- **WRITTEN EXERCISE**
Extract the whole listing as it stands. Do not include the pictures.

● ● ● ●

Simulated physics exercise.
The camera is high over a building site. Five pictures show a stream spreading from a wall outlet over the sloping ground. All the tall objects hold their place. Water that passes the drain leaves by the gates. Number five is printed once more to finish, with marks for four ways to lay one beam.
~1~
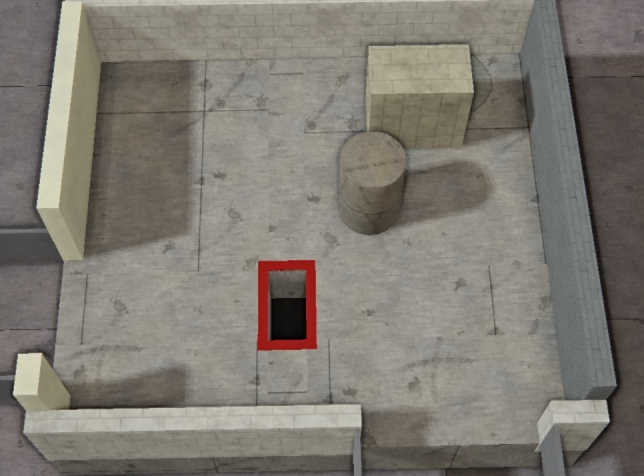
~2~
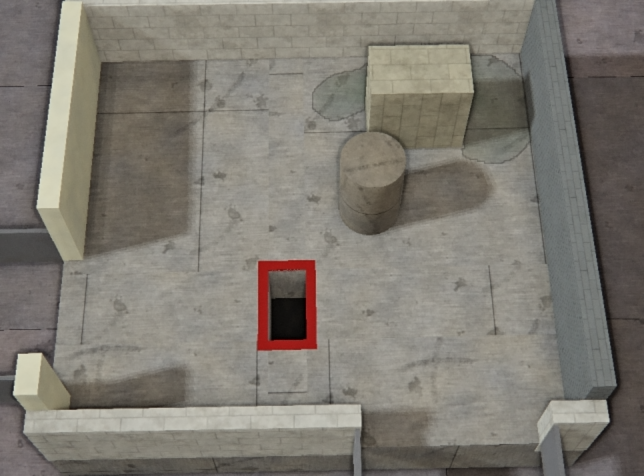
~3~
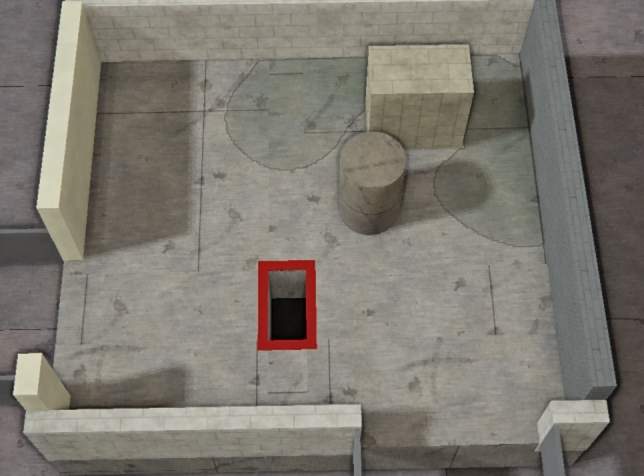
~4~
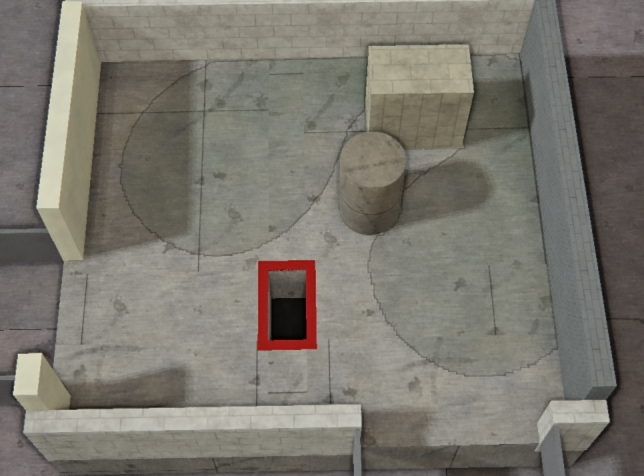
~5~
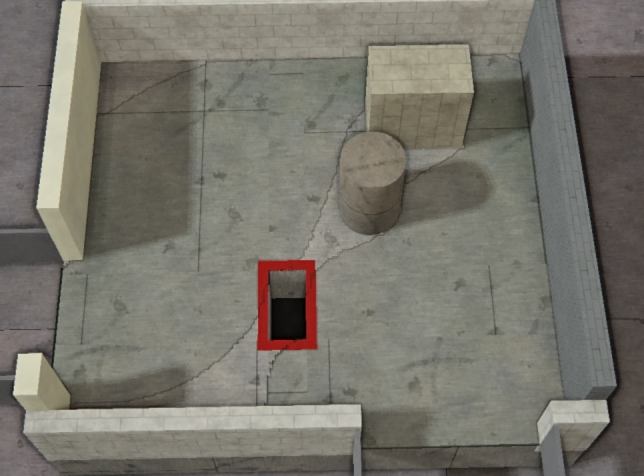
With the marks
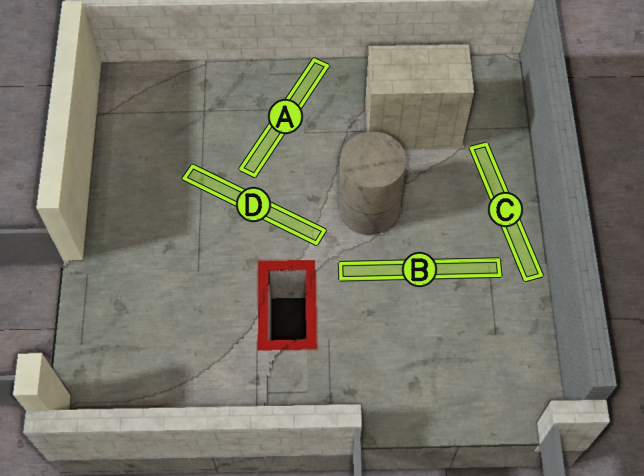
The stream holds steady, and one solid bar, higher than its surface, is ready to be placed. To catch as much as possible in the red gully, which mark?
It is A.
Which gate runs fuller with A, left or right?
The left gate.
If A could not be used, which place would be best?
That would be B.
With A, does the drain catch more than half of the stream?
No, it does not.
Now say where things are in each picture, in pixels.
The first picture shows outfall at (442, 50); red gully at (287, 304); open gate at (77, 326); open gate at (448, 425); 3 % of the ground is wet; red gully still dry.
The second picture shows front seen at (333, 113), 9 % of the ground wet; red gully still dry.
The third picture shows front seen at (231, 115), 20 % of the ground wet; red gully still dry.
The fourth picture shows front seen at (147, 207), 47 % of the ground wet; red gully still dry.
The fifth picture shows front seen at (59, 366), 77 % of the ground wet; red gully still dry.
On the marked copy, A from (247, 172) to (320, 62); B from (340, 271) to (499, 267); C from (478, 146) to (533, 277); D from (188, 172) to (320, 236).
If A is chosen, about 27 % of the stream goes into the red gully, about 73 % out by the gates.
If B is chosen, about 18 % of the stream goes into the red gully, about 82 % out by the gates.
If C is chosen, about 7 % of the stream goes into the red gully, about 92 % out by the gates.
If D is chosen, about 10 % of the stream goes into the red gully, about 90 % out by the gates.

● ● ● ●

- **SOLVED PROBLEM**
Simulated physics exercise.
The camera is high over a building site. Five pictures show a stream spreading from a wall outlet over the sloping ground. All the tall objects hold their place. Water that passes the drain leaves by the gates. Number five is printed once more to finish, with marks for four ways to lay one beam.
~1~
~2~
~3~
~4~
~5~
With the marks
The stream holds steady, and one solid bar, higher than its surface, is ready to be placed. To catch as much as possible in the red gully, which mark?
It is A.
Which gate runs fuller with A, left or right?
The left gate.
If A could not be used, which place would be best?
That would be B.
With A, does the drain catch more than half of the stream?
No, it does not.
Now say where things are in each picture, in pixels.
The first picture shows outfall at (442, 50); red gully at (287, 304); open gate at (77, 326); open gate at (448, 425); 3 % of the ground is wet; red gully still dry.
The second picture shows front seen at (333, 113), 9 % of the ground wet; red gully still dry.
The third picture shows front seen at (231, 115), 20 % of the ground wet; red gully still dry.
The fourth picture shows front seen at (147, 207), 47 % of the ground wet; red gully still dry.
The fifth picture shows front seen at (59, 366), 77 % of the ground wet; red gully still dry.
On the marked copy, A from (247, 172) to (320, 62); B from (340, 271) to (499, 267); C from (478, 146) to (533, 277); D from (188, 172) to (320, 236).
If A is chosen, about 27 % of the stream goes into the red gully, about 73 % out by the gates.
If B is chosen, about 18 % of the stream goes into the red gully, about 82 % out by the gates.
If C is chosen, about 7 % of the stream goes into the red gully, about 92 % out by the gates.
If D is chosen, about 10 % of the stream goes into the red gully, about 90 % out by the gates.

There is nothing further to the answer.